◆ **What to do**
Reproduce all the lines below exactly and omit the images.

◆ **Collected material**
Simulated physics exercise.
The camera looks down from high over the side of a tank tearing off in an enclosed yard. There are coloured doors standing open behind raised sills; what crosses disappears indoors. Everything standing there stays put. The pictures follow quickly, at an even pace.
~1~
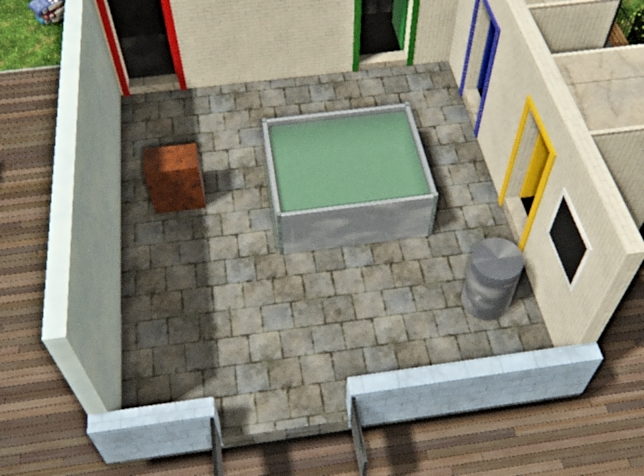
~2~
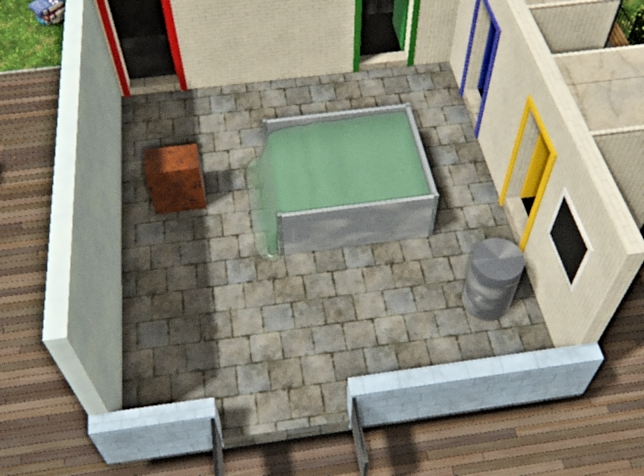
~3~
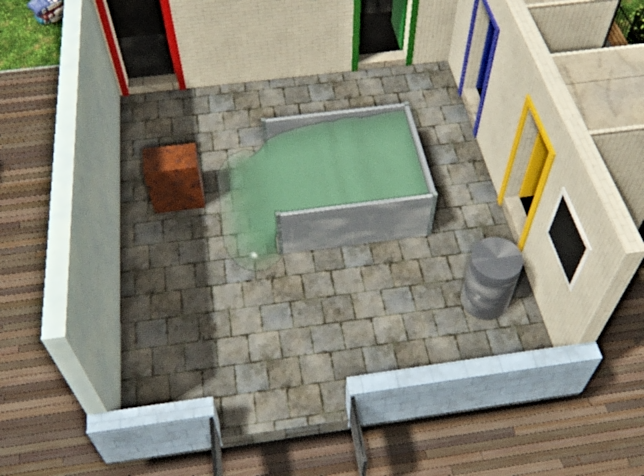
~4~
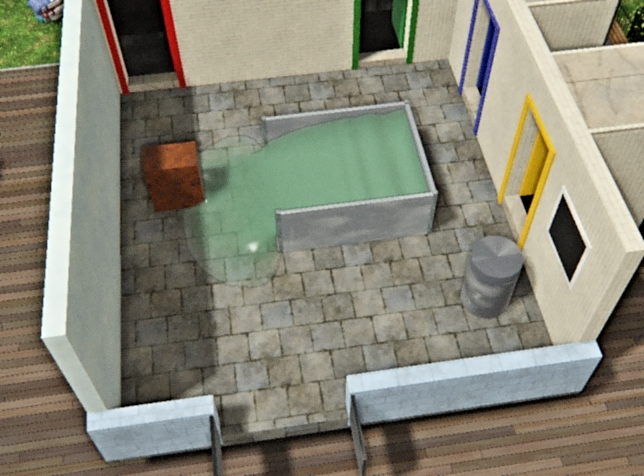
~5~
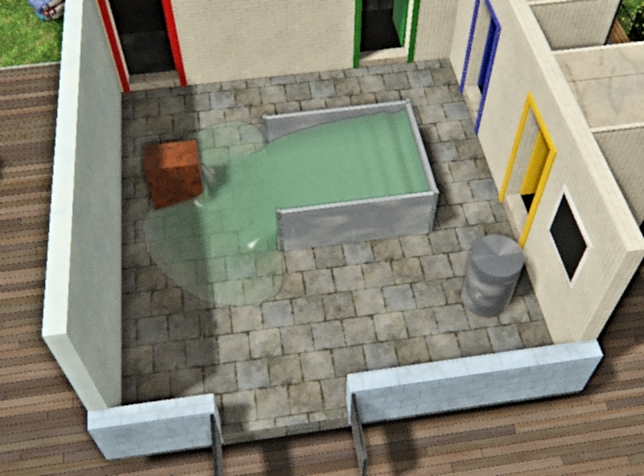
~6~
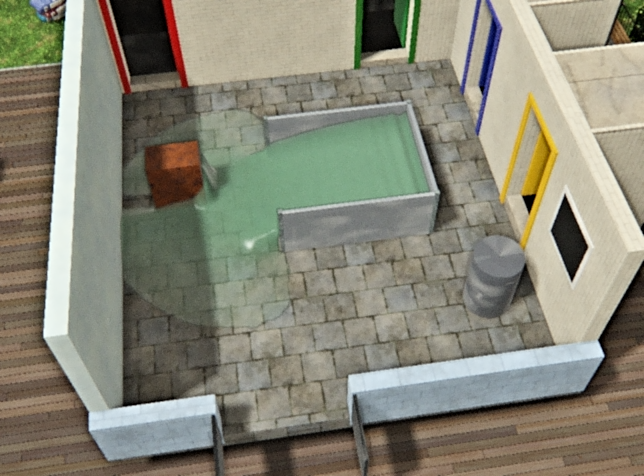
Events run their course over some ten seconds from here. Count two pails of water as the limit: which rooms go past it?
My prediction: The red door gets more than two buckets inside; the green door gets two buckets or less inside; the blue door gets two buckets or less inside; the yellow door gets two buckets or less inside.
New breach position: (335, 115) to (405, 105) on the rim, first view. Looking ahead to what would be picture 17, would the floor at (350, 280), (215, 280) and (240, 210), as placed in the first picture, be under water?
Going in your order, I'd say still bare, then still bare, then still bare.
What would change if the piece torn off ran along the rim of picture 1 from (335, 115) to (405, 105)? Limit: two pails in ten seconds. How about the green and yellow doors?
Result - green door: Beyond the limit; yellow door: Within bounds.
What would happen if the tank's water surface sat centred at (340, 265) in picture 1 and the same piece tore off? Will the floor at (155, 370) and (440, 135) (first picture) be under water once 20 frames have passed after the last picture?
In that order: Submerged and untouched.
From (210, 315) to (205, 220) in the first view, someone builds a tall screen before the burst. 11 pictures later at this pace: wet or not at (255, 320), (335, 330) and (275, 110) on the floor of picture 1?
Taking the points in turn, they are inundated, inundated and high and dry.
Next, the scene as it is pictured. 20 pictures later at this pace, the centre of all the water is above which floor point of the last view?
About (230, 228) in the last view.
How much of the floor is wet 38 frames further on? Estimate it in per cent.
95 %, roughly.
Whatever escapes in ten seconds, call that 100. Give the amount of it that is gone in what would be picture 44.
Somewhere around 70 per cent, I'd say.
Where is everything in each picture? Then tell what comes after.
In the first frame, the open tank at (346, 160) is whole and still.
In the second frame, water pours out at (276, 191) and has run to (263, 158).
In the third frame, water pours out at (275, 193) and has run to (240, 155).
In the fourth frame, water pours out at (275, 193) and has run to (231, 280).
In the fifth frame, the front is at (154, 252), out from the gap at (276, 193).
In the sixth frame, water pours out at (277, 194) and has run to (124, 274).
A moment on, water covers 35 % of the floor; the red door wet at the sill, nothing in, the green door not reached, the blue door not reached, the yellow door not reached.
Next, water covers 35 % of the floor; the red door over two buckets in, the green door not reached, the blue door not reached, the yellow door not reached.
Then, water covers 65 % of the floor; the red door far over two buckets in, the green door not reached, the blue door not reached, the yellow door not reached.
Later, water covers 95 % of the floor; the red door far over two buckets in, the green door wet at the sill, nothing in, the blue door wet at the sill, nothing in, the yellow door wet at the sill, nothing in.
In the end, water covers 95 % of the floor; the red door far over two buckets in, the green door wet at the sill, nothing in, the blue door wet at the sill, nothing in, the yellow door wet at the sill, nothing in.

◆ **Output of the task**
Simulated physics exercise.
The camera looks down from high over the side of a tank tearing off in an enclosed yard. There are coloured doors standing open behind raised sills; what crosses disappears indoors. Everything standing there stays put. The pictures follow quickly, at an even pace.
~1~
~2~
~3~
~4~
~5~
~6~
Events run their course over some ten seconds from here. Count two pails of water as the limit: which rooms go past it?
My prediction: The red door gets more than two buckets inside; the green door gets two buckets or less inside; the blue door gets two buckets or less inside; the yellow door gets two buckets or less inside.
New breach position: (335, 115) to (405, 105) on the rim, first view. Looking ahead to what would be picture 17, would the floor at (350, 280), (215, 280) and (240, 210), as placed in the first picture, be under water?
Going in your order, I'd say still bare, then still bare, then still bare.
What would change if the piece torn off ran along the rim of picture 1 from (335, 115) to (405, 105)? Limit: two pails in ten seconds. How about the green and yellow doors?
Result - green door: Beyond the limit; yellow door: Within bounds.
What would happen if the tank's water surface sat centred at (340, 265) in picture 1 and the same piece tore off? Will the floor at (155, 370) and (440, 135) (first picture) be under water once 20 frames have passed after the last picture?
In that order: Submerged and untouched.
From (210, 315) to (205, 220) in the first view, someone builds a tall screen before the burst. 11 pictures later at this pace: wet or not at (255, 320), (335, 330) and (275, 110) on the floor of picture 1?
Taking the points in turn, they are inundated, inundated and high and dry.
Next, the scene as it is pictured. 20 pictures later at this pace, the centre of all the water is above which floor point of the last view?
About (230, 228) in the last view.
How much of the floor is wet 38 frames further on? Estimate it in per cent.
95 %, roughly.
Whatever escapes in ten seconds, call that 100. Give the amount of it that is gone in what would be picture 44.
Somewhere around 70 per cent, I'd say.
Where is everything in each picture? Then tell what comes after.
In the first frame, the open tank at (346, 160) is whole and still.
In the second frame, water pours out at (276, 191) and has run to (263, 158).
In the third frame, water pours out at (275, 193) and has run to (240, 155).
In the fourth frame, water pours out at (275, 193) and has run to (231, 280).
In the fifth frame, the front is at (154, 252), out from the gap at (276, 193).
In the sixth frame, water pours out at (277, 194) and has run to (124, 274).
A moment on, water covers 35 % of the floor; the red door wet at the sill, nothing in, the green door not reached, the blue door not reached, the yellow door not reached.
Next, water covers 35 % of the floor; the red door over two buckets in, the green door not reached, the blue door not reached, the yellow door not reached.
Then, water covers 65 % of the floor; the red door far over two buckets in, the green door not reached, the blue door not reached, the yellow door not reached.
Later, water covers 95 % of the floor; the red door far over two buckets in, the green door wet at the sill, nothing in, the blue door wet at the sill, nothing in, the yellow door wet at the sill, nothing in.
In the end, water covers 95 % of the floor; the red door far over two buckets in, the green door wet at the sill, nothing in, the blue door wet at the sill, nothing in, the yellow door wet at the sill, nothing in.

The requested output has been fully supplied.